Data listing
#####
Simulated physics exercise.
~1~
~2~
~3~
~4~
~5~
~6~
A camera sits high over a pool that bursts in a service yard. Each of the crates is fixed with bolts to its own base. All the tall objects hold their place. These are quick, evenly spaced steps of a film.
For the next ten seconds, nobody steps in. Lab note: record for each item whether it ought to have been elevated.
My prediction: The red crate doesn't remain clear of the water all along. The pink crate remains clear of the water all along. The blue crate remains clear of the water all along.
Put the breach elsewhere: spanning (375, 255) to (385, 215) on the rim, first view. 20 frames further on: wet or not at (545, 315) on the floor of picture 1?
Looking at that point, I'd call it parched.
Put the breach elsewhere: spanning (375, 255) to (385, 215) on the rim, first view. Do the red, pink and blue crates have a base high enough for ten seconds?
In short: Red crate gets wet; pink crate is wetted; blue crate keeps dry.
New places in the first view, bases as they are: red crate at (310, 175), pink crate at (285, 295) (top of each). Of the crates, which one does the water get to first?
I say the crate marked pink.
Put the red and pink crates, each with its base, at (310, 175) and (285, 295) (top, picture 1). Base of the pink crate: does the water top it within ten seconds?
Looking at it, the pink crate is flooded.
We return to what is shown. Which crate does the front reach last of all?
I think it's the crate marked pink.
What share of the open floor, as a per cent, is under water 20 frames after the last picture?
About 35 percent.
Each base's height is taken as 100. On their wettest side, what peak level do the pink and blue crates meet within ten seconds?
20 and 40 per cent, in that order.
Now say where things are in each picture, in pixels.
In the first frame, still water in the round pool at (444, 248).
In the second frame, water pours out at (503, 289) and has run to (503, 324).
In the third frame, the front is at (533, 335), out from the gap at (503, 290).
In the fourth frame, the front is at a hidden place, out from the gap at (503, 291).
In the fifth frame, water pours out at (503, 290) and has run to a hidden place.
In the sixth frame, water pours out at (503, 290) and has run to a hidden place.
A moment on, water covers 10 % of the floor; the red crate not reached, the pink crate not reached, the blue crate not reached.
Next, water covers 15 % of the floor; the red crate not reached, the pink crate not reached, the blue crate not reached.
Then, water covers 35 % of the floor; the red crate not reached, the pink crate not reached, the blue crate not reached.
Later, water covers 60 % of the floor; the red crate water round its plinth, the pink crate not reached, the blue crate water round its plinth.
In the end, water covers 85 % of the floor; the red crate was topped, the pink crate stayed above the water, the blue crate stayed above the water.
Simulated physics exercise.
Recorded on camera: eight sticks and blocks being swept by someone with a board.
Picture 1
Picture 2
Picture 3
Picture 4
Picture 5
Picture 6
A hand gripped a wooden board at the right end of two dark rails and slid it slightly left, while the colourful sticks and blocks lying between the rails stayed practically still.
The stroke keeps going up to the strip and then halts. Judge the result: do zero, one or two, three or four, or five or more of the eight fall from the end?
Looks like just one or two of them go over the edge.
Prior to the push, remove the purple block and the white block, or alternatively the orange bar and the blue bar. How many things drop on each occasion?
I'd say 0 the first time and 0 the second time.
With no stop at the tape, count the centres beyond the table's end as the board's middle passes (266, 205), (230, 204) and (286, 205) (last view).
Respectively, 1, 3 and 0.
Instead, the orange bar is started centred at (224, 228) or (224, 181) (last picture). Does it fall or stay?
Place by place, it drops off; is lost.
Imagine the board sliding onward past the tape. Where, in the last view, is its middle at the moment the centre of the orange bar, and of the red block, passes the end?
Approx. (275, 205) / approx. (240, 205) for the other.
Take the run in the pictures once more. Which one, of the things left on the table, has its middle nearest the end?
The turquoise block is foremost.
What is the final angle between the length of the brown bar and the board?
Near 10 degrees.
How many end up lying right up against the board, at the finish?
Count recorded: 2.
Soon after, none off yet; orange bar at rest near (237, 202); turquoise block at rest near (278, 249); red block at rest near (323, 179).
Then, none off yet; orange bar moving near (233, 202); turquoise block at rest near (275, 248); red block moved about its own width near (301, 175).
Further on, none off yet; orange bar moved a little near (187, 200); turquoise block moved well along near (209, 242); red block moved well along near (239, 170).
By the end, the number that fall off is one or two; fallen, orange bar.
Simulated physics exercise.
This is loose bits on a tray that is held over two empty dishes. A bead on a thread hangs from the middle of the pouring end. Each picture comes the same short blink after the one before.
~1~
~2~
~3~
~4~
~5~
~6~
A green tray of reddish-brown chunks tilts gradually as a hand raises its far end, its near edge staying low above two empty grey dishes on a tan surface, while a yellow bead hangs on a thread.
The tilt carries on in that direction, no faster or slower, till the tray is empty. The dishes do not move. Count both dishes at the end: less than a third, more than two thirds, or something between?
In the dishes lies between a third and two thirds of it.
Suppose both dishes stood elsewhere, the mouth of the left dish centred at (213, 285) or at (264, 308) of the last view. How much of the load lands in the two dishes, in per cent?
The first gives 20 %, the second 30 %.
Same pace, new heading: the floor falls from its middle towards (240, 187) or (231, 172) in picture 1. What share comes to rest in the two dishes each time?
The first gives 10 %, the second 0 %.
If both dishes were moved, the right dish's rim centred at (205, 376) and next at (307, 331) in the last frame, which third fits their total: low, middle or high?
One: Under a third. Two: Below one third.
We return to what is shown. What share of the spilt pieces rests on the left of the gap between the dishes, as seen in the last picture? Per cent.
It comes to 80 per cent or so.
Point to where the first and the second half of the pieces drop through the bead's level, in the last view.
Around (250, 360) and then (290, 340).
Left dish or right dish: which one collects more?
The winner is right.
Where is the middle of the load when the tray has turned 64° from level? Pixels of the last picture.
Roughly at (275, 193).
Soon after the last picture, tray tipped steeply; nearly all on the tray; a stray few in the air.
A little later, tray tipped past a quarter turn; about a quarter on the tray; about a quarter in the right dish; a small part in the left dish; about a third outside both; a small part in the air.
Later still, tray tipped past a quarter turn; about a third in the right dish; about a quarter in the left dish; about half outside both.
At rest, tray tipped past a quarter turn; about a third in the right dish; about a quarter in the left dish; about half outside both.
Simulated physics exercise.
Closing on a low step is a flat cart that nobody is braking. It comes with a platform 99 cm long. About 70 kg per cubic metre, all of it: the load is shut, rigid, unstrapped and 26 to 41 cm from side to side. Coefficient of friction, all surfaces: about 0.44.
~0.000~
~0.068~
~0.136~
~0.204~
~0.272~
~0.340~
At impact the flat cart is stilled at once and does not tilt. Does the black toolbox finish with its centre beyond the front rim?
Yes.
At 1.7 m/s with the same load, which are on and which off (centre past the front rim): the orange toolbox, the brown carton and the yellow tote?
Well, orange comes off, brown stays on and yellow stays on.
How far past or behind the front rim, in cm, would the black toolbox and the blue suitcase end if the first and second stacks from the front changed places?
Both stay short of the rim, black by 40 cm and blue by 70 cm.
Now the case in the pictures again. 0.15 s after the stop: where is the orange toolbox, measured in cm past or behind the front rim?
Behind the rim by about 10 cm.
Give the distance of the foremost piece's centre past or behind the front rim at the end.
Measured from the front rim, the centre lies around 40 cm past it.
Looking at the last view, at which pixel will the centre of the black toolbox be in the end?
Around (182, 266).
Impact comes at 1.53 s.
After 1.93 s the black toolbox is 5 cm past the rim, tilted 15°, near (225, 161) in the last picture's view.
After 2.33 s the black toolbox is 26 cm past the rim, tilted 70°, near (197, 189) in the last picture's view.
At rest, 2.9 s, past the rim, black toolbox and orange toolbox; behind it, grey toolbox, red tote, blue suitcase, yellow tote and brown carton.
#####
Problem to work on
Find every line containing the word "camera", then give the total and nothing more.

Answer below
2